* WRITTEN EXERCISE:
Reproduce the listing exactly and skip over any pictures.

* SOURCE MATERIAL:
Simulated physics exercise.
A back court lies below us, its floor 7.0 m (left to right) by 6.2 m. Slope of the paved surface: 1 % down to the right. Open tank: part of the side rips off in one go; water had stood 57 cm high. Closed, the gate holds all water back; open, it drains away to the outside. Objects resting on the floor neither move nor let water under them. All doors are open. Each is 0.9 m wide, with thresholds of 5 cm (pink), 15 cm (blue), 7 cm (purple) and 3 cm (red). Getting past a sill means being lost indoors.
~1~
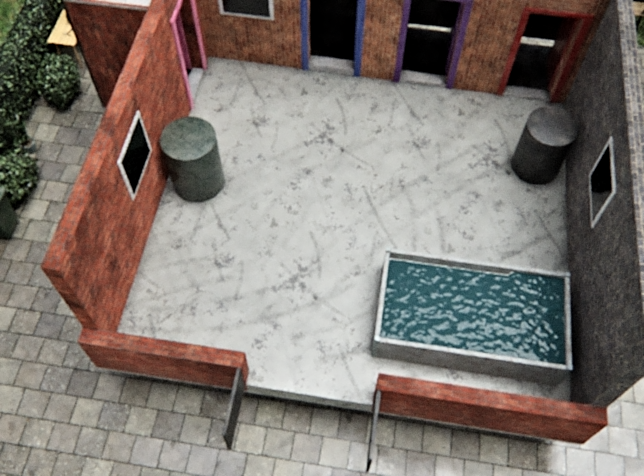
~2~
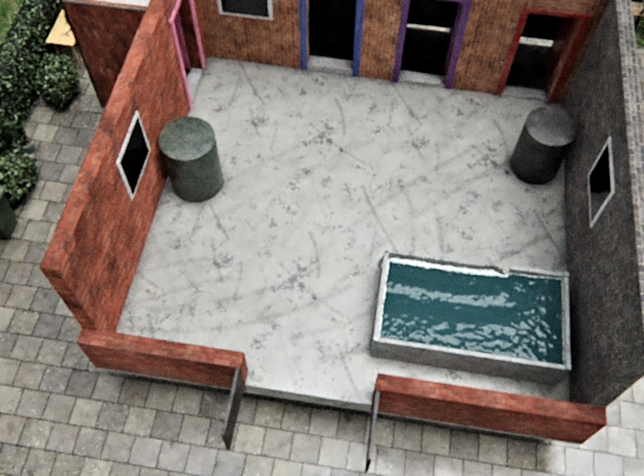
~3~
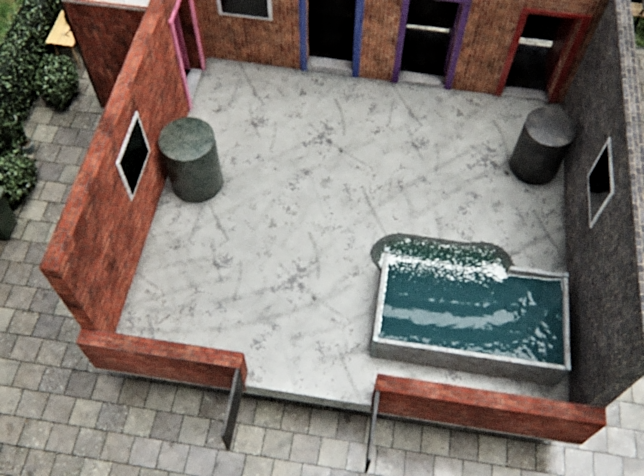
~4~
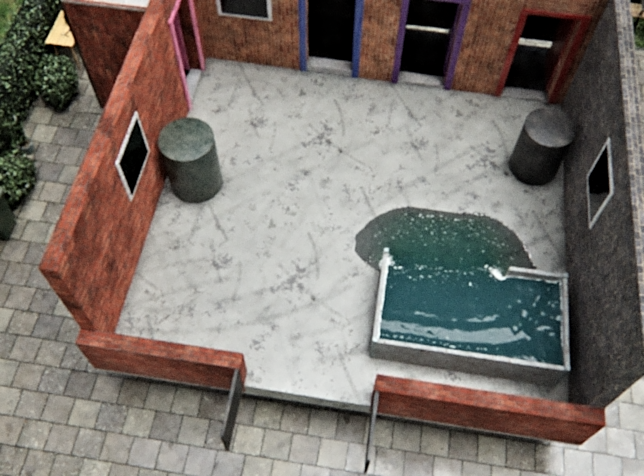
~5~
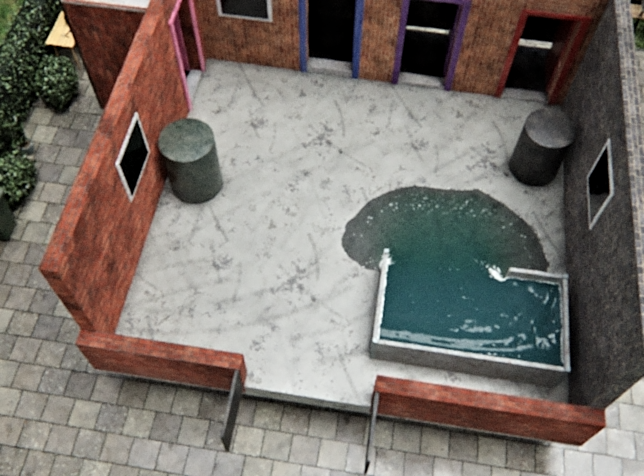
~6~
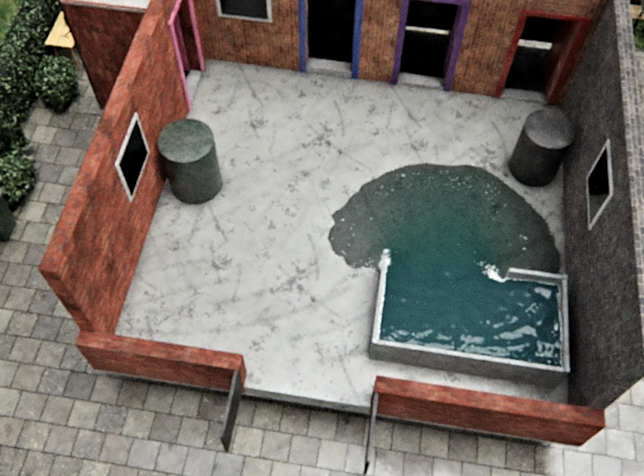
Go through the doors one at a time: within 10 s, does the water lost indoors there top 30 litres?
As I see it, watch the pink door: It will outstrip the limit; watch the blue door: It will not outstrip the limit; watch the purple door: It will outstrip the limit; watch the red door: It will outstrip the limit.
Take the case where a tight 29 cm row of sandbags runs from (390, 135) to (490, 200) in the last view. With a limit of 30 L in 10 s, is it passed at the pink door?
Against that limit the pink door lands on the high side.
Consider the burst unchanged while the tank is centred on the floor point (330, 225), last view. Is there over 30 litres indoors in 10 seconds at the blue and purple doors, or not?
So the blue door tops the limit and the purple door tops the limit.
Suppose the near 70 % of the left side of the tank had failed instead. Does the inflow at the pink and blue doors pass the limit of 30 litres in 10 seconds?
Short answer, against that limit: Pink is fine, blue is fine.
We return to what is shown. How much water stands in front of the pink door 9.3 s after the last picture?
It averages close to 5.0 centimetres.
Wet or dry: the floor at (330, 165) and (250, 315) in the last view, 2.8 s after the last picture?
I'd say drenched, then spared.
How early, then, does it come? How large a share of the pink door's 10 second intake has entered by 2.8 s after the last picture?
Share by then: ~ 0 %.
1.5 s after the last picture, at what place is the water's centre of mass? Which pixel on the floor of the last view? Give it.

* ANSWER TO THE EXERCISE:
Simulated physics exercise.
A back court lies below us, its floor 7.0 m (left to right) by 6.2 m. Slope of the paved surface: 1 % down to the right. Open tank: part of the side rips off in one go; water had stood 57 cm high. Closed, the gate holds all water back; open, it drains away to the outside. Objects resting on the floor neither move nor let water under them. All doors are open. Each is 0.9 m wide, with thresholds of 5 cm (pink), 15 cm (blue), 7 cm (purple) and 3 cm (red). Getting past a sill means being lost indoors.
~1~
~2~
~3~
~4~
~5~
~6~
Go through the doors one at a time: within 10 s, does the water lost indoors there top 30 litres?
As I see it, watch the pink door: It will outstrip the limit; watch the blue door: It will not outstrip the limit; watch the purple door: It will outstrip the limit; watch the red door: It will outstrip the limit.
Take the case where a tight 29 cm row of sandbags runs from (390, 135) to (490, 200) in the last view. With a limit of 30 L in 10 s, is it passed at the pink door?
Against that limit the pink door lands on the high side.
Consider the burst unchanged while the tank is centred on the floor point (330, 225), last view. Is there over 30 litres indoors in 10 seconds at the blue and purple doors, or not?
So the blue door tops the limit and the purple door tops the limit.
Suppose the near 70 % of the left side of the tank had failed instead. Does the inflow at the pink and blue doors pass the limit of 30 litres in 10 seconds?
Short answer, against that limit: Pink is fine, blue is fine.
We return to what is shown. How much water stands in front of the pink door 9.3 s after the last picture?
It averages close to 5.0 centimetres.
Wet or dry: the floor at (330, 165) and (250, 315) in the last view, 2.8 s after the last picture?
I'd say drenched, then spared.
How early, then, does it come? How large a share of the pink door's 10 second intake has entered by 2.8 s after the last picture?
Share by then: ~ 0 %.
1.5 s after the last picture, at what place is the water's centre of mass? Which pixel on the floor of the last view? Give it.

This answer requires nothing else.